STATED PROBLEM: Return every line of the material exactly.

[Dataset rows]
=-=-=-=-=
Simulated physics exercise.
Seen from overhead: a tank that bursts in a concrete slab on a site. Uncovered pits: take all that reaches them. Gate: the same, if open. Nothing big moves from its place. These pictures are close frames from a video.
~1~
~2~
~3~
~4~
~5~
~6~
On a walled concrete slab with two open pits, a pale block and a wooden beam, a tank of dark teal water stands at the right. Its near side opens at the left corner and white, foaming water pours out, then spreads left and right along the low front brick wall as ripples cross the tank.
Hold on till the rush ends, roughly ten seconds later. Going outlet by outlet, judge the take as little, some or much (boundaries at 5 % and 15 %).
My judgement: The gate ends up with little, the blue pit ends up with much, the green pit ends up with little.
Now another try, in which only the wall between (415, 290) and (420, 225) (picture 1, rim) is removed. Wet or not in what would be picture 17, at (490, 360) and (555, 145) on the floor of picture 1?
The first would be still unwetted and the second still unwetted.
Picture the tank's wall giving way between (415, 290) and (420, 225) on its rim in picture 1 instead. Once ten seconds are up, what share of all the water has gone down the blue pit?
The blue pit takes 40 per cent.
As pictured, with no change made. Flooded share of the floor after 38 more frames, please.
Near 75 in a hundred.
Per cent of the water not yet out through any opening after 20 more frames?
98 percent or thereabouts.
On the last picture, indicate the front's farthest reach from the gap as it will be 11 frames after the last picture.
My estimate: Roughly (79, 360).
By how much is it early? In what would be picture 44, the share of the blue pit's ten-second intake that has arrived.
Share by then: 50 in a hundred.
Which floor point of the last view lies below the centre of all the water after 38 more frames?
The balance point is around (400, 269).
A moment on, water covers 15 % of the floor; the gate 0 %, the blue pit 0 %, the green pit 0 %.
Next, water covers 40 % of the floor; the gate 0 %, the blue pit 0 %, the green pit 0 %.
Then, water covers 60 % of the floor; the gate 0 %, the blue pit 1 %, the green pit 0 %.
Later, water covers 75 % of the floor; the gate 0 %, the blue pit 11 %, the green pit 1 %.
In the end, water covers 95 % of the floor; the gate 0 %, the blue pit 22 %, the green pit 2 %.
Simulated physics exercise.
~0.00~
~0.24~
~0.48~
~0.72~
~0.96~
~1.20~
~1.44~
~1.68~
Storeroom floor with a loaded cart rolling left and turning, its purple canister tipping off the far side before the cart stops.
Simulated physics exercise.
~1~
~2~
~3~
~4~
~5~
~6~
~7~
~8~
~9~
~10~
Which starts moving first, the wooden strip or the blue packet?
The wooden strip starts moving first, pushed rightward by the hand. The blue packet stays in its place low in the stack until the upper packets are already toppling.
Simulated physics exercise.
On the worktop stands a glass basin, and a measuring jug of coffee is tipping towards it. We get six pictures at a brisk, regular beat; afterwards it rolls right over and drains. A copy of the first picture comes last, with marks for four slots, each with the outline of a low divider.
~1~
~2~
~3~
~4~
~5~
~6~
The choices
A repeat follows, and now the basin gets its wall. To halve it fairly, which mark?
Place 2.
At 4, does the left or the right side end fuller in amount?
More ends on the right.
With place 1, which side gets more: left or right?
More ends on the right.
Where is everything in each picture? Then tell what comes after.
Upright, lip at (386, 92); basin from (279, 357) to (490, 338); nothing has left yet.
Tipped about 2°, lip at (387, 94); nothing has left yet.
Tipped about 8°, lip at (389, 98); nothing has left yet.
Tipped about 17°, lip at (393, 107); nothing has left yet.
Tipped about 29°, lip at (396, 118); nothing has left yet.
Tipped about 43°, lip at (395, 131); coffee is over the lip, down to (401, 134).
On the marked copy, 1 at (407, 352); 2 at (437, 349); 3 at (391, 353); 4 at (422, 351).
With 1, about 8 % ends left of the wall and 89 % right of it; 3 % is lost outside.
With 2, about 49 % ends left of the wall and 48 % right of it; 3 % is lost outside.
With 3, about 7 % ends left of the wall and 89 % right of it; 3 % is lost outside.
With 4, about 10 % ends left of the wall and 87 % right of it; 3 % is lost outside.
=-=-=-=-=
IN RESPONSE:
Simulated physics exercise.
Seen from overhead: a tank that bursts in a concrete slab on a site. Uncovered pits: take all that reaches them. Gate: the same, if open. Nothing big moves from its place. These pictures are close frames from a video.
~1~
~2~
~3~
~4~
~5~
~6~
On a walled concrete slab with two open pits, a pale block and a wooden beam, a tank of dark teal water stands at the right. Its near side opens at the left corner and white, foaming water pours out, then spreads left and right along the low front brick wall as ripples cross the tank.
Hold on till the rush ends, roughly ten seconds later. Going outlet by outlet, judge the take as little, some or much (boundaries at 5 % and 15 %).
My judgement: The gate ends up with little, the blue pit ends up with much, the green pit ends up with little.
Now another try, in which only the wall between (415, 290) and (420, 225) (picture 1, rim) is removed. Wet or not in what would be picture 17, at (490, 360) and (555, 145) on the floor of picture 1?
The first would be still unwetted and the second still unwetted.
Picture the tank's wall giving way between (415, 290) and (420, 225) on its rim in picture 1 instead. Once ten seconds are up, what share of all the water has gone down the blue pit?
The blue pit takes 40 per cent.
As pictured, with no change made. Flooded share of the floor after 38 more frames, please.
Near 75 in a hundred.
Per cent of the water not yet out through any opening after 20 more frames?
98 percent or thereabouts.
On the last picture, indicate the front's farthest reach from the gap as it will be 11 frames after the last picture.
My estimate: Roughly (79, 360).
By how much is it early? In what would be picture 44, the share of the blue pit's ten-second intake that has arrived.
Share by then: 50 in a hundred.
Which floor point of the last view lies below the centre of all the water after 38 more frames?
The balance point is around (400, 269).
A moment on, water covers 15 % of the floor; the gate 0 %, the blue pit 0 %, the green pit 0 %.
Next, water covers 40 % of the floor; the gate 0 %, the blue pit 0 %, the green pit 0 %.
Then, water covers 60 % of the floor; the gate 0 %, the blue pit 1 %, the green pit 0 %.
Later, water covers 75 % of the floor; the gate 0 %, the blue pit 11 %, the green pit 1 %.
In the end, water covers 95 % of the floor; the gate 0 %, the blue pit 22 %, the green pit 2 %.
Simulated physics exercise.
~0.00~
~0.24~
~0.48~
~0.72~
~0.96~
~1.20~
~1.44~
~1.68~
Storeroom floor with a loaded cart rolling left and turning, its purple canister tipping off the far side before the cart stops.
Simulated physics exercise.
~1~
~2~
~3~
~4~
~5~
~6~
~7~
~8~
~9~
~10~
Which starts moving first, the wooden strip or the blue packet?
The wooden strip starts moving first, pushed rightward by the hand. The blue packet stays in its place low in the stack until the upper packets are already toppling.
Simulated physics exercise.
On the worktop stands a glass basin, and a measuring jug of coffee is tipping towards it. We get six pictures at a brisk, regular beat; afterwards it rolls right over and drains. A copy of the first picture comes last, with marks for four slots, each with the outline of a low divider.
~1~
~2~
~3~
~4~
~5~
~6~
The choices
A repeat follows, and now the basin gets its wall. To halve it fairly, which mark?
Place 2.
At 4, does the left or the right side end fuller in amount?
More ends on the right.
With place 1, which side gets more: left or right?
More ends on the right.
Where is everything in each picture? Then tell what comes after.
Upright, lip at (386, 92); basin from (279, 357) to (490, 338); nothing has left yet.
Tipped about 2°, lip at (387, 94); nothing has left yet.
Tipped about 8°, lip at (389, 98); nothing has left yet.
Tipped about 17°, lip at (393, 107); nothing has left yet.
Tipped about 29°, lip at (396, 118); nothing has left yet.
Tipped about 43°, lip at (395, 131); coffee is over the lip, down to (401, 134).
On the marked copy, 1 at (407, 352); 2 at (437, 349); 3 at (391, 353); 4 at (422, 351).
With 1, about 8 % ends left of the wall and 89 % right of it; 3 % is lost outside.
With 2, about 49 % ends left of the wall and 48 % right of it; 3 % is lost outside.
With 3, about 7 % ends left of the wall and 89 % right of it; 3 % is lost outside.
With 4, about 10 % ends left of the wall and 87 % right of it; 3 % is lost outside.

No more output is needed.